[Start SOURCE RECORDS]
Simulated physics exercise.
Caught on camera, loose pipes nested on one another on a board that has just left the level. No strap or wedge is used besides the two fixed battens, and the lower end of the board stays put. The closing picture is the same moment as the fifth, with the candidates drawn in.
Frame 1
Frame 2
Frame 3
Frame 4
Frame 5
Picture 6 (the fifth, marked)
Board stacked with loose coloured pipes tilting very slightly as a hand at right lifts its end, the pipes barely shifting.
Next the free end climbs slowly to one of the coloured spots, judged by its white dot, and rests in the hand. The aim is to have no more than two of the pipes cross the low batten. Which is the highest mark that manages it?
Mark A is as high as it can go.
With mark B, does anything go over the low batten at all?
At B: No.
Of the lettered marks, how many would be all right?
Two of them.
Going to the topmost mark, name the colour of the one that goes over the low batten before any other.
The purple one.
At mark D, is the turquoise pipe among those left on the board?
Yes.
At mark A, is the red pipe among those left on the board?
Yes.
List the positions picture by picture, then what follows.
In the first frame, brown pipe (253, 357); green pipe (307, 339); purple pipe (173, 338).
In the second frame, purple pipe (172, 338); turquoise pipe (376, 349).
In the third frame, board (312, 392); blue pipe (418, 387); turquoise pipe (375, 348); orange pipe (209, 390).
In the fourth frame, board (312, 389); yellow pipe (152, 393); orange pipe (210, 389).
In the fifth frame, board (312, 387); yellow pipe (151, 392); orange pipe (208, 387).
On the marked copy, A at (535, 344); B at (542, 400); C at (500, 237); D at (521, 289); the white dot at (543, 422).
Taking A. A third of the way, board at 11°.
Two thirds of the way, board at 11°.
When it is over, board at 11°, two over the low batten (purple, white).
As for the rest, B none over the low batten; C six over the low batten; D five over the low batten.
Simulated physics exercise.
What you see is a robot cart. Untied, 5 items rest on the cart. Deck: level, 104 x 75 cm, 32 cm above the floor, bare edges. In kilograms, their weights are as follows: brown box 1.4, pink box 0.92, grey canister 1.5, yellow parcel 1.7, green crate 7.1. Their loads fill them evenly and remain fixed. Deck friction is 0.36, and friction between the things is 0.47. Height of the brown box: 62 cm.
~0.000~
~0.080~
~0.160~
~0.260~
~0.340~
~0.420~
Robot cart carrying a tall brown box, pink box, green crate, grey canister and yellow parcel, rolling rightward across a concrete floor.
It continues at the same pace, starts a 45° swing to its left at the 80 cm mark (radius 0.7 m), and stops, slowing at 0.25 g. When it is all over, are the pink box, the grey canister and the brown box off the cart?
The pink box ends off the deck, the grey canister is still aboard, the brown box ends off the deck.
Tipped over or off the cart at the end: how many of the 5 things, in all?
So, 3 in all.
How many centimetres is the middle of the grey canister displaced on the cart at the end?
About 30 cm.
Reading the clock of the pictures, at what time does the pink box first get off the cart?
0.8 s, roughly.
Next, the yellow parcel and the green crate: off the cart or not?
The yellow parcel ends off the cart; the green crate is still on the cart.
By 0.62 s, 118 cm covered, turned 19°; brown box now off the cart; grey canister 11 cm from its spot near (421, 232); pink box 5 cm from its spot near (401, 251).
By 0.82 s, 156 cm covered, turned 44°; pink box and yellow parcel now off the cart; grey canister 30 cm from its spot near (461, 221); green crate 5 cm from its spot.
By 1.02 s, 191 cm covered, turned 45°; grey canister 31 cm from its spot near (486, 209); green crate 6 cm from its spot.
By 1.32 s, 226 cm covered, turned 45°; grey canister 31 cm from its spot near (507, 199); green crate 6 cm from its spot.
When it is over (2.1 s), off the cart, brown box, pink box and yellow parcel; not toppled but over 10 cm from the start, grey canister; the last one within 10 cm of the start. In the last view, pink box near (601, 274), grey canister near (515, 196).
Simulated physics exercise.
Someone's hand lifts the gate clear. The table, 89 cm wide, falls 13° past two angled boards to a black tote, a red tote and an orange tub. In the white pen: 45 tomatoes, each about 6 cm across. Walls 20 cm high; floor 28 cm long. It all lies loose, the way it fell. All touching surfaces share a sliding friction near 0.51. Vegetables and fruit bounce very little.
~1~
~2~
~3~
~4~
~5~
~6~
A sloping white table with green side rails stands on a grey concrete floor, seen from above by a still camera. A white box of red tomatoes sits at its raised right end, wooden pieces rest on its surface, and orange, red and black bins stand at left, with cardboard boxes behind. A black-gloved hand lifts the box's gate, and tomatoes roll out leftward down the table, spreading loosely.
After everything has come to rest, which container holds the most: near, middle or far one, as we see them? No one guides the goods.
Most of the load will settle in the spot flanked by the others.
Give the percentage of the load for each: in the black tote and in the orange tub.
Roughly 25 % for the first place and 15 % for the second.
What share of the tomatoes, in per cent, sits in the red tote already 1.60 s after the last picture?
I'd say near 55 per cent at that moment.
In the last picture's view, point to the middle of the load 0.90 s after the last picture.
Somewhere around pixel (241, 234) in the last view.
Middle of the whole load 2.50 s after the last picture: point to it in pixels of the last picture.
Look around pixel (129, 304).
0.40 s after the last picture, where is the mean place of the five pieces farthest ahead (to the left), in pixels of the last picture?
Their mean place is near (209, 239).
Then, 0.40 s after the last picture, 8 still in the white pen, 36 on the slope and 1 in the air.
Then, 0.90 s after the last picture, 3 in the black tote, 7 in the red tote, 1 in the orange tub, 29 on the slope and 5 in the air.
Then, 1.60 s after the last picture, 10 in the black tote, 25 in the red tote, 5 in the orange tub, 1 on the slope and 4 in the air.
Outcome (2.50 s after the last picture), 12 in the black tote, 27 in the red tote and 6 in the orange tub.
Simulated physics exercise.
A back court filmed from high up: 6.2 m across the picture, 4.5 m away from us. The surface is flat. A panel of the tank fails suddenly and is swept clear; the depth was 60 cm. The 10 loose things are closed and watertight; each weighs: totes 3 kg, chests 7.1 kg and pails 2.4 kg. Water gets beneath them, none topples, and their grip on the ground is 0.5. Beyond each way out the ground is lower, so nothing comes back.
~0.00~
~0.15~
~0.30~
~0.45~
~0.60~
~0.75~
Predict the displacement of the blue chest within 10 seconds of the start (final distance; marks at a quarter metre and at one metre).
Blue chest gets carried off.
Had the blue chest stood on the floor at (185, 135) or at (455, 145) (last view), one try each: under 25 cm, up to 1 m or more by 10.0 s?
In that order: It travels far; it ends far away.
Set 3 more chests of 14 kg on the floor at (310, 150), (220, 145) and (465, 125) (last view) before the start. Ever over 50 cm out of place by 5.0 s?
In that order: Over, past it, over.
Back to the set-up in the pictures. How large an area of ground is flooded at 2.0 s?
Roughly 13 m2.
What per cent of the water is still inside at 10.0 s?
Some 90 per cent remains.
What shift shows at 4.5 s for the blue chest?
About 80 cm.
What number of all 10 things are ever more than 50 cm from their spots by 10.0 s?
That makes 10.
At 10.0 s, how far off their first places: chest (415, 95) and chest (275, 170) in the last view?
[End SOURCE RECORDS]
• WHAT NEEDS TO BE DONE
The records above should be restated word for word, please.

• REPLY TO THE TASK
Simulated physics exercise.
Caught on camera, loose pipes nested on one another on a board that has just left the level. No strap or wedge is used besides the two fixed battens, and the lower end of the board stays put. The closing picture is the same moment as the fifth, with the candidates drawn in.
Frame 1
Frame 2
Frame 3
Frame 4
Frame 5
Picture 6 (the fifth, marked)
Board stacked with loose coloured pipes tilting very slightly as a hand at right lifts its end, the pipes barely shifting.
Next the free end climbs slowly to one of the coloured spots, judged by its white dot, and rests in the hand. The aim is to have no more than two of the pipes cross the low batten. Which is the highest mark that manages it?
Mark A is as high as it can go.
With mark B, does anything go over the low batten at all?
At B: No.
Of the lettered marks, how many would be all right?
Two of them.
Going to the topmost mark, name the colour of the one that goes over the low batten before any other.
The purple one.
At mark D, is the turquoise pipe among those left on the board?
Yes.
At mark A, is the red pipe among those left on the board?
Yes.
List the positions picture by picture, then what follows.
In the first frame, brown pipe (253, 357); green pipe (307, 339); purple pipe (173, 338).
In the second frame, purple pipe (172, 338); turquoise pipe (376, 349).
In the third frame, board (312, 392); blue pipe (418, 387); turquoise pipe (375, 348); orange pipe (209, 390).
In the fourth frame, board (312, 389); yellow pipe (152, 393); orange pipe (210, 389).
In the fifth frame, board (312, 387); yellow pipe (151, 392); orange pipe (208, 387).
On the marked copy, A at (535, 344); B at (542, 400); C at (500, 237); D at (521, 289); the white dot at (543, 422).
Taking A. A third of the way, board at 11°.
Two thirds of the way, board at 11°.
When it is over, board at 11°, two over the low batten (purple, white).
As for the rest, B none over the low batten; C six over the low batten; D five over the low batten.
Simulated physics exercise.
What you see is a robot cart. Untied, 5 items rest on the cart. Deck: level, 104 x 75 cm, 32 cm above the floor, bare edges. In kilograms, their weights are as follows: brown box 1.4, pink box 0.92, grey canister 1.5, yellow parcel 1.7, green crate 7.1. Their loads fill them evenly and remain fixed. Deck friction is 0.36, and friction between the things is 0.47. Height of the brown box: 62 cm.
~0.000~
~0.080~
~0.160~
~0.260~
~0.340~
~0.420~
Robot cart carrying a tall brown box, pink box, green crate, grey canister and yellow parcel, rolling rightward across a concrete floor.
It continues at the same pace, starts a 45° swing to its left at the 80 cm mark (radius 0.7 m), and stops, slowing at 0.25 g. When it is all over, are the pink box, the grey canister and the brown box off the cart?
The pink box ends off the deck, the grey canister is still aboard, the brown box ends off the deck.
Tipped over or off the cart at the end: how many of the 5 things, in all?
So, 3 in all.
How many centimetres is the middle of the grey canister displaced on the cart at the end?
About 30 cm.
Reading the clock of the pictures, at what time does the pink box first get off the cart?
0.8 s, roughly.
Next, the yellow parcel and the green crate: off the cart or not?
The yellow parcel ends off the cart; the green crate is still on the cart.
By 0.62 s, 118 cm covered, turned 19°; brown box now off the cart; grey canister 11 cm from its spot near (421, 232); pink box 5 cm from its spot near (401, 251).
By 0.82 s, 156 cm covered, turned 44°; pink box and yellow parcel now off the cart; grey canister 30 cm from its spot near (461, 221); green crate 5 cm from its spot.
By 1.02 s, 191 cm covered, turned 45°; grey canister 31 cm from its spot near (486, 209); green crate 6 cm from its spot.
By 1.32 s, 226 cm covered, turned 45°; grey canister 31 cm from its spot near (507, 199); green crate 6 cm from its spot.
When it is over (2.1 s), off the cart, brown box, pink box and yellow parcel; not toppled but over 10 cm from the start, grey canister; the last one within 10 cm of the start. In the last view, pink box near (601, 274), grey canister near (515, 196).
Simulated physics exercise.
Someone's hand lifts the gate clear. The table, 89 cm wide, falls 13° past two angled boards to a black tote, a red tote and an orange tub. In the white pen: 45 tomatoes, each about 6 cm across. Walls 20 cm high; floor 28 cm long. It all lies loose, the way it fell. All touching surfaces share a sliding friction near 0.51. Vegetables and fruit bounce very little.
~1~
~2~
~3~
~4~
~5~
~6~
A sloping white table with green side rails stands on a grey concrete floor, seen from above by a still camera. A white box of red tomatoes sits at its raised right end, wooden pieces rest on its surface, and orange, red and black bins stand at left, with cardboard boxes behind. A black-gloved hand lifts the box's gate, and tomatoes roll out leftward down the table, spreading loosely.
After everything has come to rest, which container holds the most: near, middle or far one, as we see them? No one guides the goods.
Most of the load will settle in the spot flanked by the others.
Give the percentage of the load for each: in the black tote and in the orange tub.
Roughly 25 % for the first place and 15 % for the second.
What share of the tomatoes, in per cent, sits in the red tote already 1.60 s after the last picture?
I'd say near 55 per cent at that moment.
In the last picture's view, point to the middle of the load 0.90 s after the last picture.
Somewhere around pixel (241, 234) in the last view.
Middle of the whole load 2.50 s after the last picture: point to it in pixels of the last picture.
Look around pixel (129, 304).
0.40 s after the last picture, where is the mean place of the five pieces farthest ahead (to the left), in pixels of the last picture?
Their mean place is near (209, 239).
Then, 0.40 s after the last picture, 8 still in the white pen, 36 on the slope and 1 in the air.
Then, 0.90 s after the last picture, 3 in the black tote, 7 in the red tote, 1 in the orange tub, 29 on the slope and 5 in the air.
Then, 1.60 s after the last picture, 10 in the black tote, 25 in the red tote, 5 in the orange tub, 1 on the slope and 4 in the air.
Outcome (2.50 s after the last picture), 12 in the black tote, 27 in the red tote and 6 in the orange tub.
Simulated physics exercise.
A back court filmed from high up: 6.2 m across the picture, 4.5 m away from us. The surface is flat. A panel of the tank fails suddenly and is swept clear; the depth was 60 cm. The 10 loose things are closed and watertight; each weighs: totes 3 kg, chests 7.1 kg and pails 2.4 kg. Water gets beneath them, none topples, and their grip on the ground is 0.5. Beyond each way out the ground is lower, so nothing comes back.
~0.00~
~0.15~
~0.30~
~0.45~
~0.60~
~0.75~
Predict the displacement of the blue chest within 10 seconds of the start (final distance; marks at a quarter metre and at one metre).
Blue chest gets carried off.
Had the blue chest stood on the floor at (185, 135) or at (455, 145) (last view), one try each: under 25 cm, up to 1 m or more by 10.0 s?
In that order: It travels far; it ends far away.
Set 3 more chests of 14 kg on the floor at (310, 150), (220, 145) and (465, 125) (last view) before the start. Ever over 50 cm out of place by 5.0 s?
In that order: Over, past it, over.
Back to the set-up in the pictures. How large an area of ground is flooded at 2.0 s?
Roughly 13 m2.
What per cent of the water is still inside at 10.0 s?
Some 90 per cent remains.
What shift shows at 4.5 s for the blue chest?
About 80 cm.
What number of all 10 things are ever more than 50 cm from their spots by 10.0 s?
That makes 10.
At 10.0 s, how far off their first places: chest (415, 95) and chest (275, 170) in the last view?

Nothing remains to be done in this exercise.